• [EXERCISE GOAL]: In the material below, list every line carrying the string "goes".

(Extracted records)

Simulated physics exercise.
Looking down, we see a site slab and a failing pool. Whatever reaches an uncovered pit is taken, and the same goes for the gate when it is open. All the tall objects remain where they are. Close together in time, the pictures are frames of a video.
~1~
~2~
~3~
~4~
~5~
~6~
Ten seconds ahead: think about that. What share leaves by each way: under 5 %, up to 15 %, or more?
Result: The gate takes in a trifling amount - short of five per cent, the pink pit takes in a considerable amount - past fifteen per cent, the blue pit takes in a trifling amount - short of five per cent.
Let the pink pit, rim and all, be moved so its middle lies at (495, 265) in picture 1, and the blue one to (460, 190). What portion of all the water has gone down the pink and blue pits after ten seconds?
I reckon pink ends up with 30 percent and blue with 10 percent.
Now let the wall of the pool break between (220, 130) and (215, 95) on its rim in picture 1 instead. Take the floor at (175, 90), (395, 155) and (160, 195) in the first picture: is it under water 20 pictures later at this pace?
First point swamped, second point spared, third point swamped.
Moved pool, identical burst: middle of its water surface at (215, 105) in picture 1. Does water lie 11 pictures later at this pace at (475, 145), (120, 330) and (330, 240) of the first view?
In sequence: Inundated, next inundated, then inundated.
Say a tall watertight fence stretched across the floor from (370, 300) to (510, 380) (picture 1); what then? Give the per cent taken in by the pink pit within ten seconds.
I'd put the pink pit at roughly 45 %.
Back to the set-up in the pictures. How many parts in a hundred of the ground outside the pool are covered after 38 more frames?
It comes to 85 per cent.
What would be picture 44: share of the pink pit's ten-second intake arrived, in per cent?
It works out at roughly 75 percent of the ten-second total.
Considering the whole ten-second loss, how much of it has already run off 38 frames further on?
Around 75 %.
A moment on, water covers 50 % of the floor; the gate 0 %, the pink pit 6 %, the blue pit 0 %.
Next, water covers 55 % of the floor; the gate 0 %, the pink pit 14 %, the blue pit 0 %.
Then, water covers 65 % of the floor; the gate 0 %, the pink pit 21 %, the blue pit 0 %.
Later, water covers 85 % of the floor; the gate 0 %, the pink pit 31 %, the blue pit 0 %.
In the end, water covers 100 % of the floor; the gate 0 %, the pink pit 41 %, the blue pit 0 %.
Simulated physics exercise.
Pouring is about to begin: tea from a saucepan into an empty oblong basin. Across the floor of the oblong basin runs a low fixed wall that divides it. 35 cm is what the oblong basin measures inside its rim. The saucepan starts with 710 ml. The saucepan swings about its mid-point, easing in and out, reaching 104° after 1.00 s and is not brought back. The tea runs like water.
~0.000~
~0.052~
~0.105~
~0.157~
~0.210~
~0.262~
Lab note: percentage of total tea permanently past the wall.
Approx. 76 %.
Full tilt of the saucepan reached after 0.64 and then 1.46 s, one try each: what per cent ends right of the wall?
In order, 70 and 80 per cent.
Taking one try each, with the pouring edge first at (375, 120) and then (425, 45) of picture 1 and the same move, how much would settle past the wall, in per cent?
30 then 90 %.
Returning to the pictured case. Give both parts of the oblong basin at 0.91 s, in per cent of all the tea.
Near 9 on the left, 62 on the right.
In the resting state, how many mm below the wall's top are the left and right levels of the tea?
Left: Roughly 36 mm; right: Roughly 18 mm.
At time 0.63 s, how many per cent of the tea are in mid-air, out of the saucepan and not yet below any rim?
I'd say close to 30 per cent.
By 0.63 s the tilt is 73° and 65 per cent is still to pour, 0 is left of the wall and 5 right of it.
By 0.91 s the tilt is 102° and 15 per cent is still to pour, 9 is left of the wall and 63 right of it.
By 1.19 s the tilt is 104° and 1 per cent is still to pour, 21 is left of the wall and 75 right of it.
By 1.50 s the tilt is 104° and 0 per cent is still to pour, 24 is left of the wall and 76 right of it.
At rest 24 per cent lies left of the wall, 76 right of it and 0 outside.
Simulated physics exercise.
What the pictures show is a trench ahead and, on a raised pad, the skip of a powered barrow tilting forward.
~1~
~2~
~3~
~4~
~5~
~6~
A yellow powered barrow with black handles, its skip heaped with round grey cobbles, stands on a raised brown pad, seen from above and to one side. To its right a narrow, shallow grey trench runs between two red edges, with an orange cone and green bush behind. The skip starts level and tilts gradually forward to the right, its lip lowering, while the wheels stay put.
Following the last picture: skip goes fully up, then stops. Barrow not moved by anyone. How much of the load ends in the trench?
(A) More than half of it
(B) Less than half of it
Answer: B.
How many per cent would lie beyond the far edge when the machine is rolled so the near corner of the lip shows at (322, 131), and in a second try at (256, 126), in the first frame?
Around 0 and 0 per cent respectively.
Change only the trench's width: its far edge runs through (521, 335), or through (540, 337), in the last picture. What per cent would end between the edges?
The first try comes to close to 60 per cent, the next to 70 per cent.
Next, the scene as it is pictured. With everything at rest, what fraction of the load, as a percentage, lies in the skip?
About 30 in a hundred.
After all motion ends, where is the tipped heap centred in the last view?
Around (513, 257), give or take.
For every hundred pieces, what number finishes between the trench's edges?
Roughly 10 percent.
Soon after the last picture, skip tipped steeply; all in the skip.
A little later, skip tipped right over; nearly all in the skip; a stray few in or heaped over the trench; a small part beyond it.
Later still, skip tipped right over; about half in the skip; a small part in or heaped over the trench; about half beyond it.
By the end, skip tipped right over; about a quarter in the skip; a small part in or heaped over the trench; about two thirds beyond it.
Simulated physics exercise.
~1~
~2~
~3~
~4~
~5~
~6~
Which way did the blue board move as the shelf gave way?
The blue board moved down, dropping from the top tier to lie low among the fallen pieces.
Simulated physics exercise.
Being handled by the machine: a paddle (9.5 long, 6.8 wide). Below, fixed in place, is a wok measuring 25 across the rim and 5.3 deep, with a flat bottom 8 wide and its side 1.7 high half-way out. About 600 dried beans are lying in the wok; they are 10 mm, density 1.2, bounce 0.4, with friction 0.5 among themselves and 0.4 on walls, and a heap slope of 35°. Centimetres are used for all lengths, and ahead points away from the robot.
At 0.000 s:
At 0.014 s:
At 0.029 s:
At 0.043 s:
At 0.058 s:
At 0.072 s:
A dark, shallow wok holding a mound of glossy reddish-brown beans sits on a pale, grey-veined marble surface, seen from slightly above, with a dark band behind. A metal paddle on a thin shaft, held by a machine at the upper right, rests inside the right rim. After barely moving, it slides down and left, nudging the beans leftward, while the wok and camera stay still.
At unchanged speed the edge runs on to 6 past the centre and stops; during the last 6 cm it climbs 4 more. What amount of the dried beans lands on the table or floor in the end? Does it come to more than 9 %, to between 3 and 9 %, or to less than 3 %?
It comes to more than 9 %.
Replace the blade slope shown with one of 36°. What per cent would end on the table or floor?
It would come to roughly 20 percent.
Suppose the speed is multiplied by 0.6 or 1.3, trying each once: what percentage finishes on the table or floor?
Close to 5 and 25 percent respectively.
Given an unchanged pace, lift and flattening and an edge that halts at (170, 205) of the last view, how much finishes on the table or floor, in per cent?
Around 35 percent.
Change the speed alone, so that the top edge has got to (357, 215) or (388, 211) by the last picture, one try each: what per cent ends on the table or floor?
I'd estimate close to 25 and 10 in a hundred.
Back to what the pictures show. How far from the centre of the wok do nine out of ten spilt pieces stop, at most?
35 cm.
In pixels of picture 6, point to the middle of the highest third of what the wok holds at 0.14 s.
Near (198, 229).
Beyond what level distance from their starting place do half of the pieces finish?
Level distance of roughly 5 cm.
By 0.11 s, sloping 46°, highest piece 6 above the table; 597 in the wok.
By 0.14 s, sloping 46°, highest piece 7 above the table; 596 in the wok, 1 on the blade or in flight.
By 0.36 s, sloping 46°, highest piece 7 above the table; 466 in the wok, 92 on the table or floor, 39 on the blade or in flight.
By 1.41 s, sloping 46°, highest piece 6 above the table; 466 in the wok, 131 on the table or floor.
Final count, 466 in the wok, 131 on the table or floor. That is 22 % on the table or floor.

• [FINAL RESULT]:
Looking down, we see a site slab and a failing pool. Whatever reaches an uncovered pit is taken, and the same goes for the gate when it is open. All the tall objects remain where they are. Close together in time, the pictures are frames of a video.
Following the last picture: skip goes fully up, then stops. Barrow not moved by anyone. How much of the load ends in the trench?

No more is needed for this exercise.